__Data lines__
┌──
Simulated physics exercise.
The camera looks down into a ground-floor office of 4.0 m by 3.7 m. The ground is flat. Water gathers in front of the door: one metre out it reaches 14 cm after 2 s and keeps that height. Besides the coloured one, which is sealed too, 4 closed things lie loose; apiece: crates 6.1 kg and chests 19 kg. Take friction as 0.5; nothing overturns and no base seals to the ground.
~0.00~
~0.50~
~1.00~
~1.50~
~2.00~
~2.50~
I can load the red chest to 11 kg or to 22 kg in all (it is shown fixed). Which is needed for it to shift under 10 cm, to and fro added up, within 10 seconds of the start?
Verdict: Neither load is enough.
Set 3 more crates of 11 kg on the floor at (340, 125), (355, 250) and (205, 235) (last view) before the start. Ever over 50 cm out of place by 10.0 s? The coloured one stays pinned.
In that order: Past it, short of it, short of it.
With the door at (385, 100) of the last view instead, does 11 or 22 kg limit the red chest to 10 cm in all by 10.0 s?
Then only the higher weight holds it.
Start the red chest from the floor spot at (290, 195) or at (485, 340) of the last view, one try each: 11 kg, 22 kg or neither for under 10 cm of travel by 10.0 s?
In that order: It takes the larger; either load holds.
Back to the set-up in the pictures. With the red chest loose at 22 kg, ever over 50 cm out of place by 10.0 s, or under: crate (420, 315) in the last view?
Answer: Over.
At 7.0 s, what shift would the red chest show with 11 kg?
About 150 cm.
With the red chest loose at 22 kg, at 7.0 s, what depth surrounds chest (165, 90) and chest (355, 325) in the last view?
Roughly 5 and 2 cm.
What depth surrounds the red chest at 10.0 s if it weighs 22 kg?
└──
__The exercise__
Reproduce the material above exactly; please quote every line of it.

__Right answer__
Simulated physics exercise.
The camera looks down into a ground-floor office of 4.0 m by 3.7 m. The ground is flat. Water gathers in front of the door: one metre out it reaches 14 cm after 2 s and keeps that height. Besides the coloured one, which is sealed too, 4 closed things lie loose; apiece: crates 6.1 kg and chests 19 kg. Take friction as 0.5; nothing overturns and no base seals to the ground.
~0.00~
~0.50~
~1.00~
~1.50~
~2.00~
~2.50~
I can load the red chest to 11 kg or to 22 kg in all (it is shown fixed). Which is needed for it to shift under 10 cm, to and fro added up, within 10 seconds of the start?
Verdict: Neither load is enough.
Set 3 more crates of 11 kg on the floor at (340, 125), (355, 250) and (205, 235) (last view) before the start. Ever over 50 cm out of place by 10.0 s? The coloured one stays pinned.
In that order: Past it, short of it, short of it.
With the door at (385, 100) of the last view instead, does 11 or 22 kg limit the red chest to 10 cm in all by 10.0 s?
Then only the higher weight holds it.
Start the red chest from the floor spot at (290, 195) or at (485, 340) of the last view, one try each: 11 kg, 22 kg or neither for under 10 cm of travel by 10.0 s?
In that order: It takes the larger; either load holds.
Back to the set-up in the pictures. With the red chest loose at 22 kg, ever over 50 cm out of place by 10.0 s, or under: crate (420, 315) in the last view?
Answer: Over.
At 7.0 s, what shift would the red chest show with 11 kg?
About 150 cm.
With the red chest loose at 22 kg, at 7.0 s, what depth surrounds chest (165, 90) and chest (355, 325) in the last view?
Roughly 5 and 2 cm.
What depth surrounds the red chest at 10.0 s if it weighs 22 kg?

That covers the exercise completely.